* TASK DESCRIPTION *
Among the entries below, extract exactly the lines that run from the one with "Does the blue" through the one with "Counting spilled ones", both ends included.

* MATERIAL SHOWN *
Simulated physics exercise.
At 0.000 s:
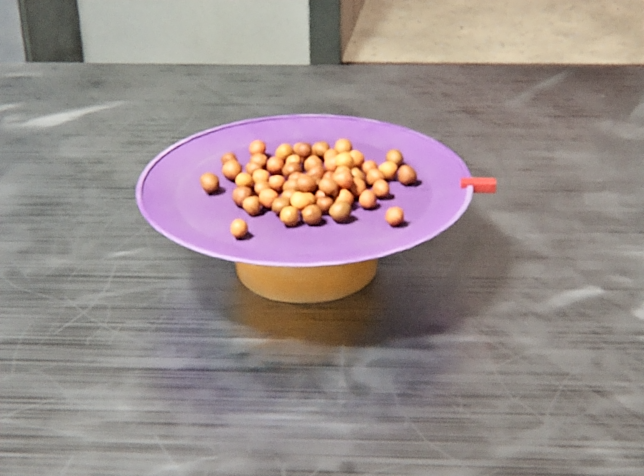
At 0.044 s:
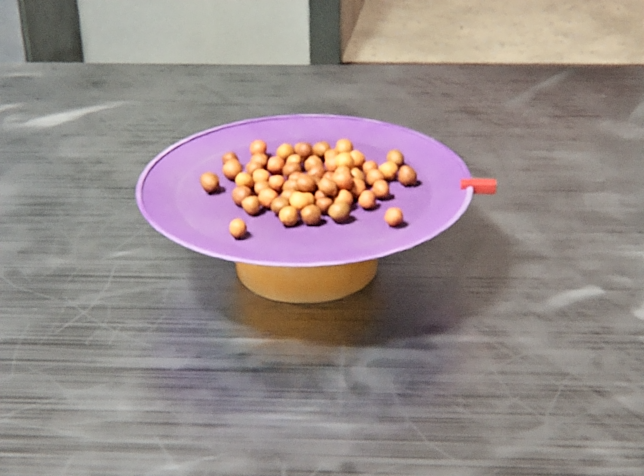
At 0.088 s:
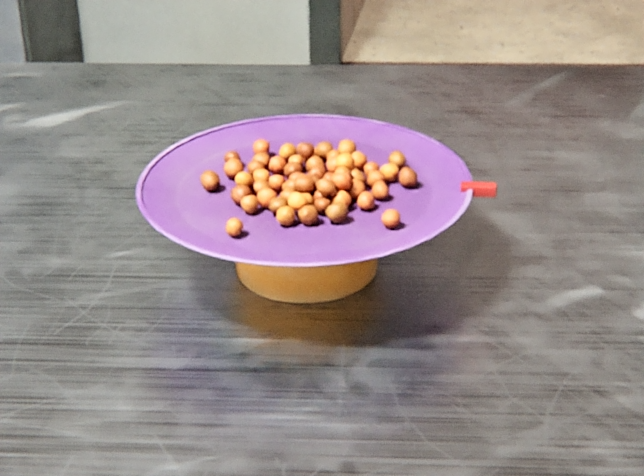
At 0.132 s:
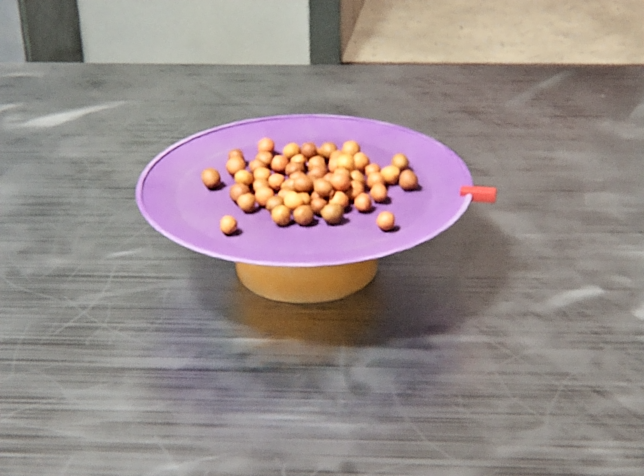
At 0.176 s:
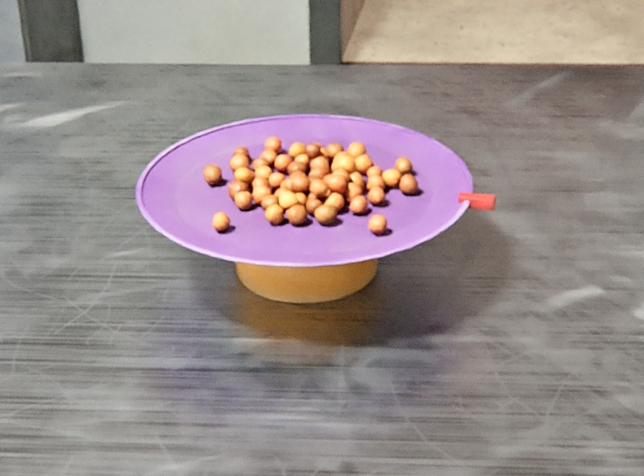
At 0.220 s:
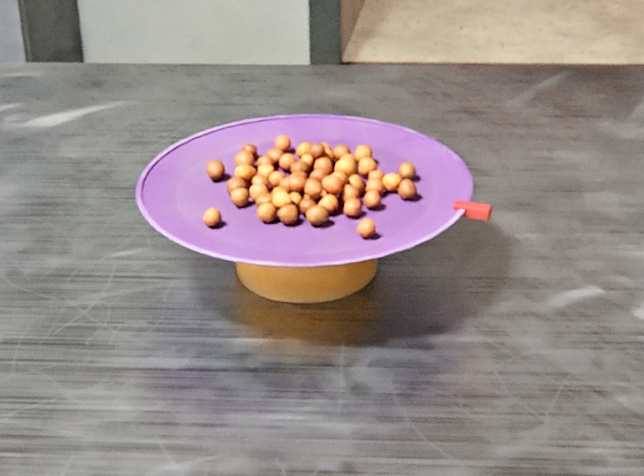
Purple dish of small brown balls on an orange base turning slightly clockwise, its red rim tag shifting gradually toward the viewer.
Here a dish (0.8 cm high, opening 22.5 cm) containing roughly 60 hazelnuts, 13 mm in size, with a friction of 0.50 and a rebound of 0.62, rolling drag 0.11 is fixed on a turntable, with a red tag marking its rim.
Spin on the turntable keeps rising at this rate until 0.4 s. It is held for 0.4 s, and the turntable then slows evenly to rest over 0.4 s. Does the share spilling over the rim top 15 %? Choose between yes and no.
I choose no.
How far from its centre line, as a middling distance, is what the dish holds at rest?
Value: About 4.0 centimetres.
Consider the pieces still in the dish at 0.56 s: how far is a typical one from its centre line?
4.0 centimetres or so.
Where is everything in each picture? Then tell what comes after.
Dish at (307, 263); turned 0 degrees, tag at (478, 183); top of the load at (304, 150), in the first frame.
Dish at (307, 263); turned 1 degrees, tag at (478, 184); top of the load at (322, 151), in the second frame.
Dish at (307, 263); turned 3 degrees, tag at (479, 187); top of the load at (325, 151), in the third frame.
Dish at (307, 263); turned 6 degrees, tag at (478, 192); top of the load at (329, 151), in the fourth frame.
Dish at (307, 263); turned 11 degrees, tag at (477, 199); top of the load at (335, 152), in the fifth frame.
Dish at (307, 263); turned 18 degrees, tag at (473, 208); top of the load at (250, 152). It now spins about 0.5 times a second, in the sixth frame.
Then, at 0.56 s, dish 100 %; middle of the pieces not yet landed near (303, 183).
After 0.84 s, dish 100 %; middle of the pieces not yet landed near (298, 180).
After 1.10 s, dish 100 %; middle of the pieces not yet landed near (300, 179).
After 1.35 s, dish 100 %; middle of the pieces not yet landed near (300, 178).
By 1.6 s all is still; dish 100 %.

...

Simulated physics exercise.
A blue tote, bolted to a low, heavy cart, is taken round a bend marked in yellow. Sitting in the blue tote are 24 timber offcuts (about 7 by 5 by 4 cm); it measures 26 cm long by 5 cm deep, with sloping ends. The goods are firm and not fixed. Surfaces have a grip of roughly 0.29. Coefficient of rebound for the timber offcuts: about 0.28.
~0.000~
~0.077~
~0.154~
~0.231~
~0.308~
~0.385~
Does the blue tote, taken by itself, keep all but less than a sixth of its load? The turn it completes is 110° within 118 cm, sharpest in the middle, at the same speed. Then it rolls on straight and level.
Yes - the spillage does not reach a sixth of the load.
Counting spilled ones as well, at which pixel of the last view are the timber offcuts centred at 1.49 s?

* * *

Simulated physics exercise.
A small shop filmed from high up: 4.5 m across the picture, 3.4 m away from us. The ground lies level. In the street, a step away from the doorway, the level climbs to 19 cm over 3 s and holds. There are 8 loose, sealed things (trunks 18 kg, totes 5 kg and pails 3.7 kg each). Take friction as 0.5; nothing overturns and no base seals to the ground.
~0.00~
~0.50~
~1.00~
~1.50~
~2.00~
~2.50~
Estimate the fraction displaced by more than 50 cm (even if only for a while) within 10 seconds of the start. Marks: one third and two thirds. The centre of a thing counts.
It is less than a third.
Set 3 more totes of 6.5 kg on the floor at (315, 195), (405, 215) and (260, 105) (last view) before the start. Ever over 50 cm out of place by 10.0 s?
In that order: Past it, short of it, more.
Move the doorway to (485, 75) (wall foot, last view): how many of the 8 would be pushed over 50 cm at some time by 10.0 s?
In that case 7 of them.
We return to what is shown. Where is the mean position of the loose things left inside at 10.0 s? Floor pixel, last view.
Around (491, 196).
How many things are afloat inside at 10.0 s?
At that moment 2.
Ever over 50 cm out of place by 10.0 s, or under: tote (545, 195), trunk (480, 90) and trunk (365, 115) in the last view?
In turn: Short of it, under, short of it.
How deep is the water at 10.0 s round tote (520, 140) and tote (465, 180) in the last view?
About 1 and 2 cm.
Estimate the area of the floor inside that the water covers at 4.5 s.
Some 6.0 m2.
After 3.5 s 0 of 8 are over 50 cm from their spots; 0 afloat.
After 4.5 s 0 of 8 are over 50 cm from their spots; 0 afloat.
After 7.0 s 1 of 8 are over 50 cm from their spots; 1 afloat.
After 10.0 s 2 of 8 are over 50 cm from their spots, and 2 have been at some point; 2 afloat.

* REPLY *
Does the blue tote, taken by itself, keep all but less than a sixth of its load? The turn it completes is 110° within 118 cm, sharpest in the middle, at the same speed. Then it rolls on straight and level.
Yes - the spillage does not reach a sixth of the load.
Counting spilled ones as well, at which pixel of the last view are the timber offcuts centred at 1.49 s?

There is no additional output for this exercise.